[What the task requires]
Restate the whole listing word for word. Pictures are left out.

(Items listed in a dataset)
○ ○ ○ ○ ○ ○ ○

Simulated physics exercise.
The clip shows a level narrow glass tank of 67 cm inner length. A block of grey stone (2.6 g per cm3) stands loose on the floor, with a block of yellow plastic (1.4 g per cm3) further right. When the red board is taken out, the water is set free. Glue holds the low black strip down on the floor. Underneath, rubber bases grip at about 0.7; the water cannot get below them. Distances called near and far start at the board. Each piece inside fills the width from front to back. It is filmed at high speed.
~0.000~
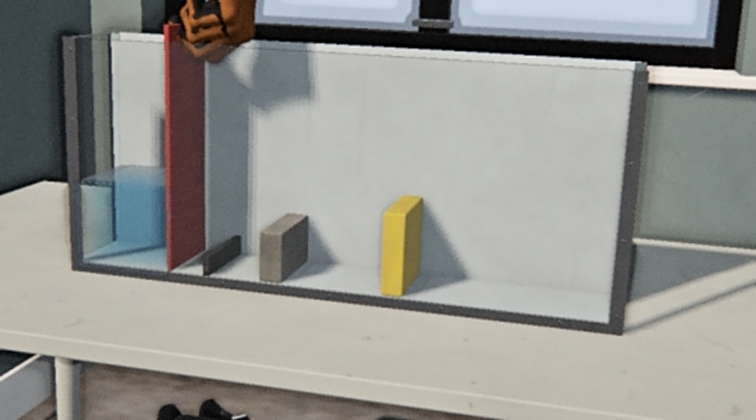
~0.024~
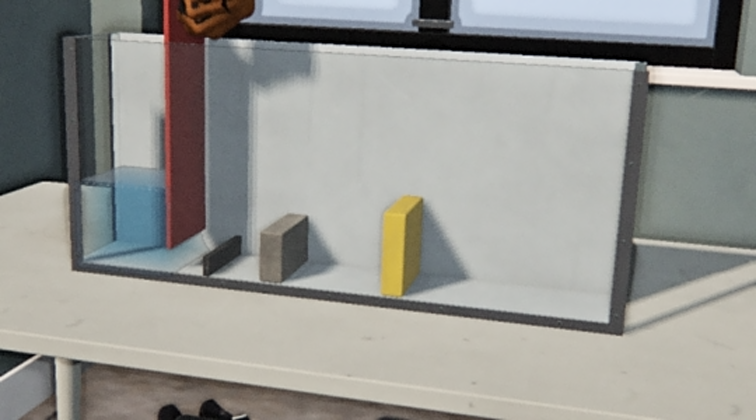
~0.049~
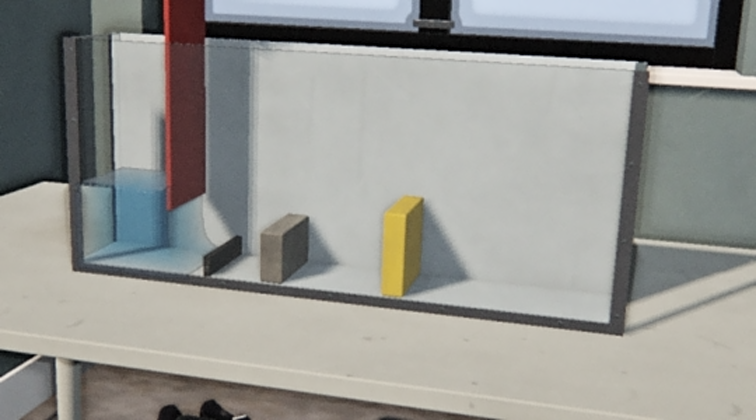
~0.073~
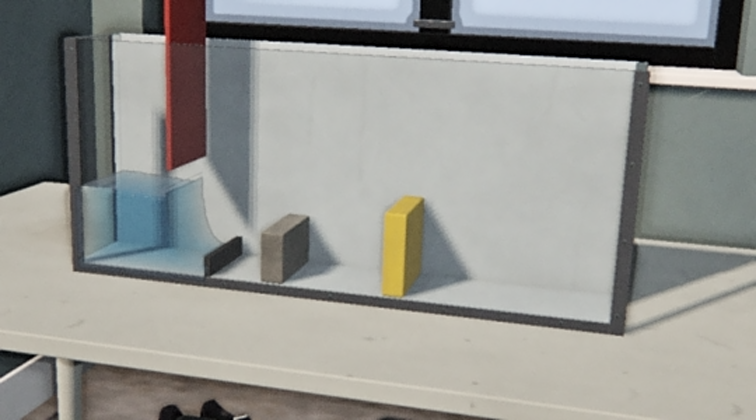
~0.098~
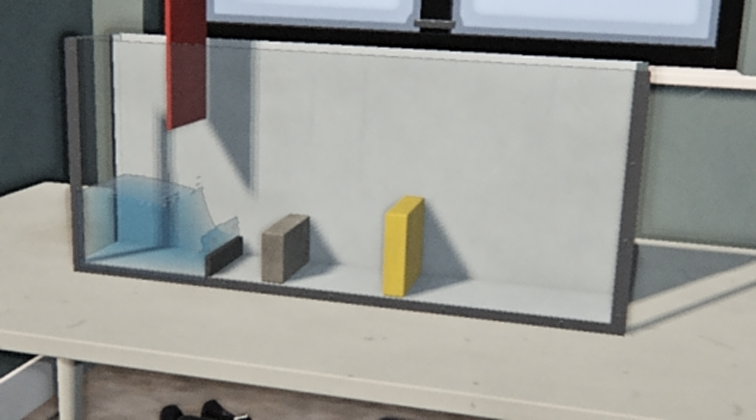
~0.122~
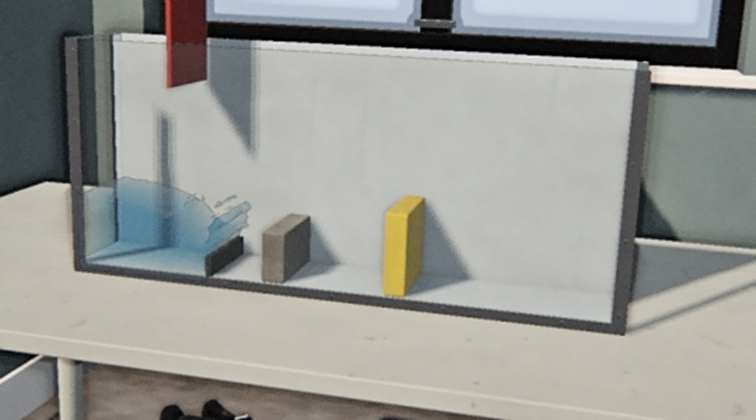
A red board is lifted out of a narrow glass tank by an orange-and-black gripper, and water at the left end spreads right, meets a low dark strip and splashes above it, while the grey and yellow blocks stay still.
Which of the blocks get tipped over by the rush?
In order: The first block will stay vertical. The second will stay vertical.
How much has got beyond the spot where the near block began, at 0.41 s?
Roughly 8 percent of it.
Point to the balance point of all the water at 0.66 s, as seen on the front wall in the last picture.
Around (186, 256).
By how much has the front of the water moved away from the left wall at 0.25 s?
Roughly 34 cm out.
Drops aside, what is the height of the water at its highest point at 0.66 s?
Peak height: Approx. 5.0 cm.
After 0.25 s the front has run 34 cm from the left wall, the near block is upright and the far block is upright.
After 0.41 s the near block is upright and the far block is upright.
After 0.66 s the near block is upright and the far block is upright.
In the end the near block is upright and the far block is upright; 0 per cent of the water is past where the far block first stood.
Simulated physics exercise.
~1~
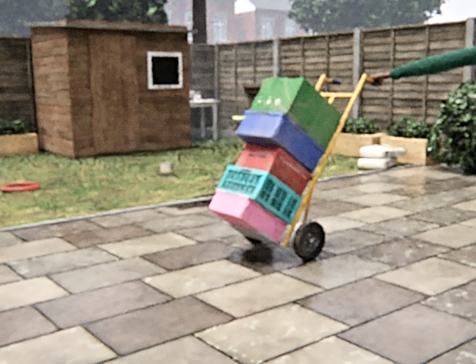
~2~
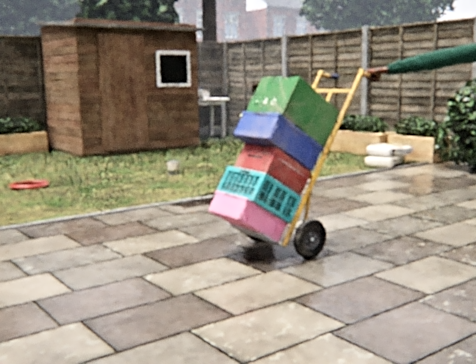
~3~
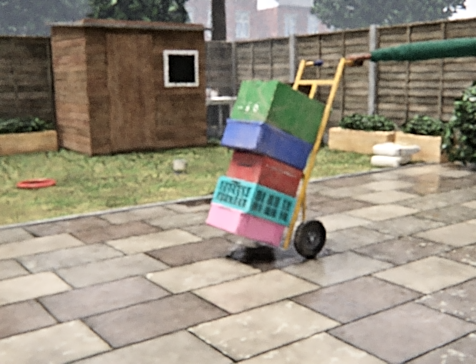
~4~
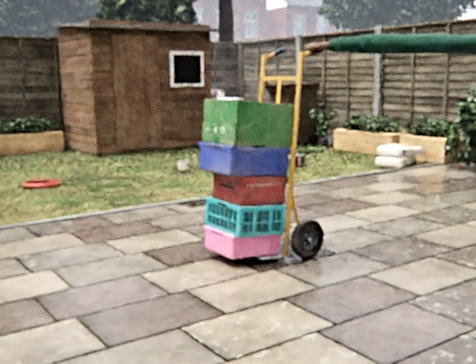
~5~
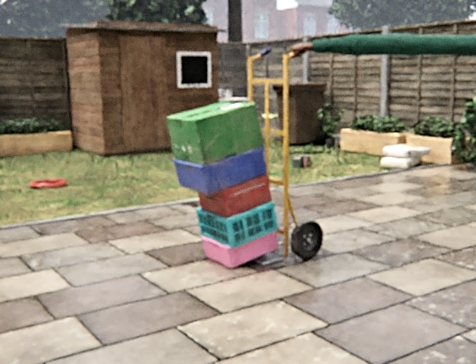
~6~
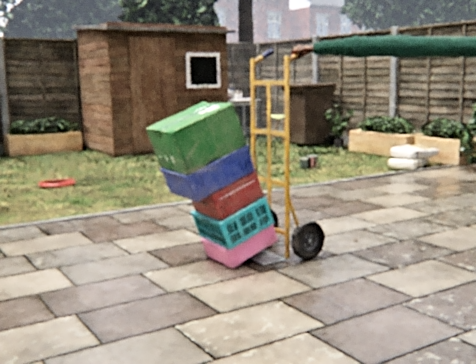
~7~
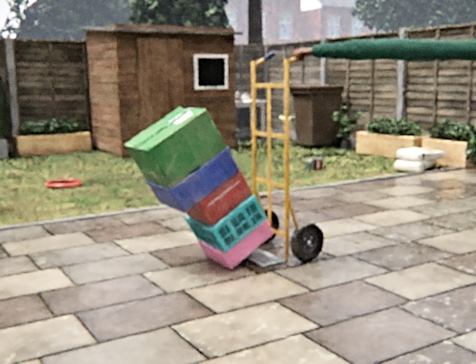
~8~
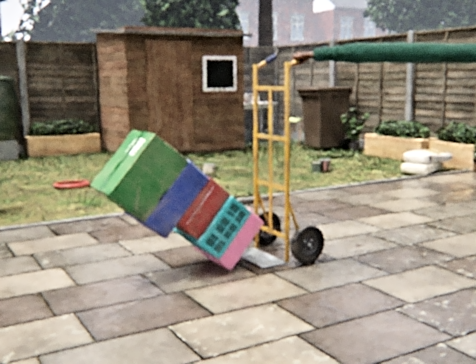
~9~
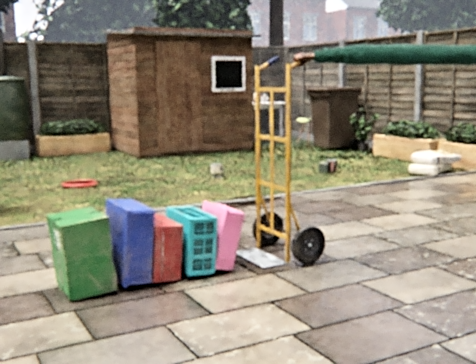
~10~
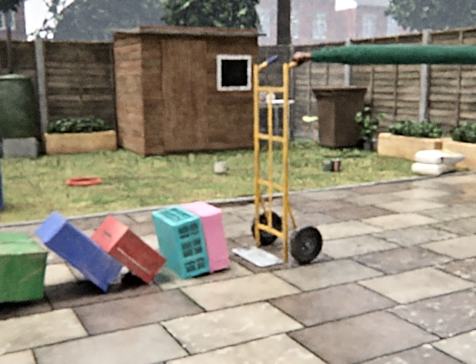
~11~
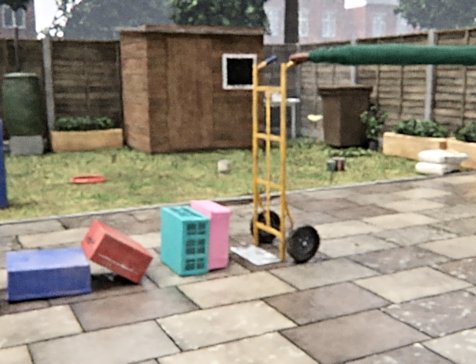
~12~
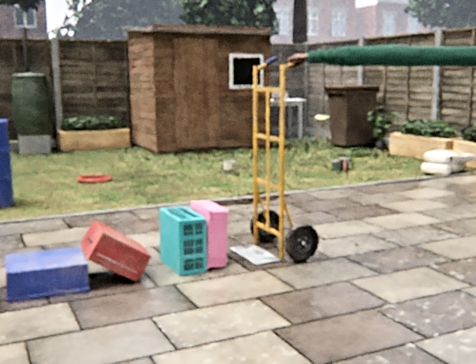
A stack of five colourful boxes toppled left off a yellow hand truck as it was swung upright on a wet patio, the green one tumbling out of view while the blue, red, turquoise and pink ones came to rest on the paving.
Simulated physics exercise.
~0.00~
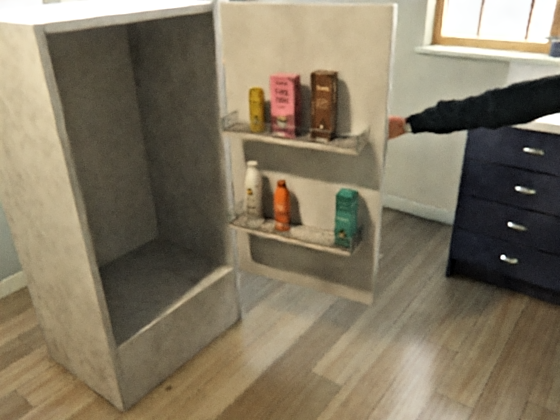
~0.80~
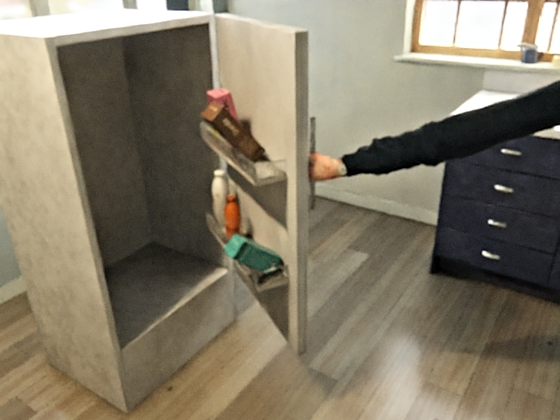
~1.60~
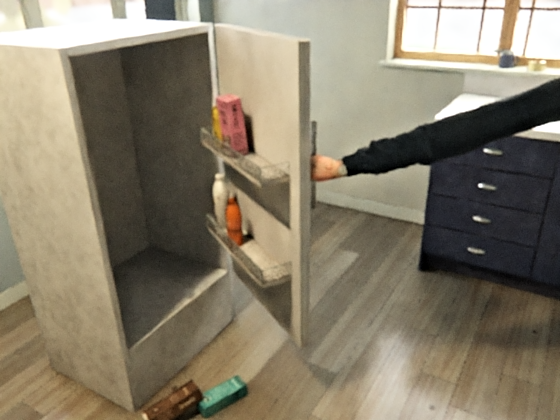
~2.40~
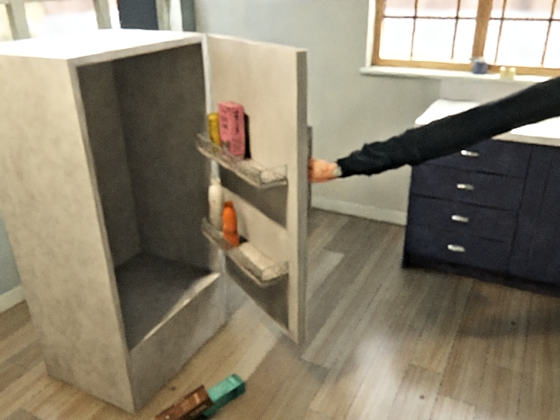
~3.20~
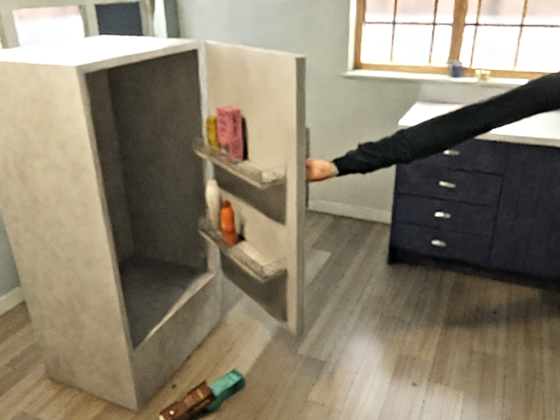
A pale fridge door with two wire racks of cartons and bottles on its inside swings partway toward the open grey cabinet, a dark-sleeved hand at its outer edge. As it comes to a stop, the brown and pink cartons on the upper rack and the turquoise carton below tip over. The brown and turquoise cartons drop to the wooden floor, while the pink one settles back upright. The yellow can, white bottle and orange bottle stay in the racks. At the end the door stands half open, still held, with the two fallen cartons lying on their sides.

○ ○ ○ ○ ○ ○ ○

[Result of this exercise]
Simulated physics exercise.
The clip shows a level narrow glass tank of 67 cm inner length. A block of grey stone (2.6 g per cm3) stands loose on the floor, with a block of yellow plastic (1.4 g per cm3) further right. When the red board is taken out, the water is set free. Glue holds the low black strip down on the floor. Underneath, rubber bases grip at about 0.7; the water cannot get below them. Distances called near and far start at the board. Each piece inside fills the width from front to back. It is filmed at high speed.
~0.000~
~0.024~
~0.049~
~0.073~
~0.098~
~0.122~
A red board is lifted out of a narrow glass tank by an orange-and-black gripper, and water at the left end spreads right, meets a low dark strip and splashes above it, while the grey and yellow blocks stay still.
Which of the blocks get tipped over by the rush?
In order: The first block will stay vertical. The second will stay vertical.
How much has got beyond the spot where the near block began, at 0.41 s?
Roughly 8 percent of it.
Point to the balance point of all the water at 0.66 s, as seen on the front wall in the last picture.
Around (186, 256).
By how much has the front of the water moved away from the left wall at 0.25 s?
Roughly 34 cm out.
Drops aside, what is the height of the water at its highest point at 0.66 s?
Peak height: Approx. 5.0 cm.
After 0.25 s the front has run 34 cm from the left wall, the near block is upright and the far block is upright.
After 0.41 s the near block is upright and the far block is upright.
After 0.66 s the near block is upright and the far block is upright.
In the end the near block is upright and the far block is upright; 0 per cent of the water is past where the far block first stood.
Simulated physics exercise.
~1~
~2~
~3~
~4~
~5~
~6~
~7~
~8~
~9~
~10~
~11~
~12~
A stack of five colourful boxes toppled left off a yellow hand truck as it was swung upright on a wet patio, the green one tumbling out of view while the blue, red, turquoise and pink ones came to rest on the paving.
Simulated physics exercise.
~0.00~
~0.80~
~1.60~
~2.40~
~3.20~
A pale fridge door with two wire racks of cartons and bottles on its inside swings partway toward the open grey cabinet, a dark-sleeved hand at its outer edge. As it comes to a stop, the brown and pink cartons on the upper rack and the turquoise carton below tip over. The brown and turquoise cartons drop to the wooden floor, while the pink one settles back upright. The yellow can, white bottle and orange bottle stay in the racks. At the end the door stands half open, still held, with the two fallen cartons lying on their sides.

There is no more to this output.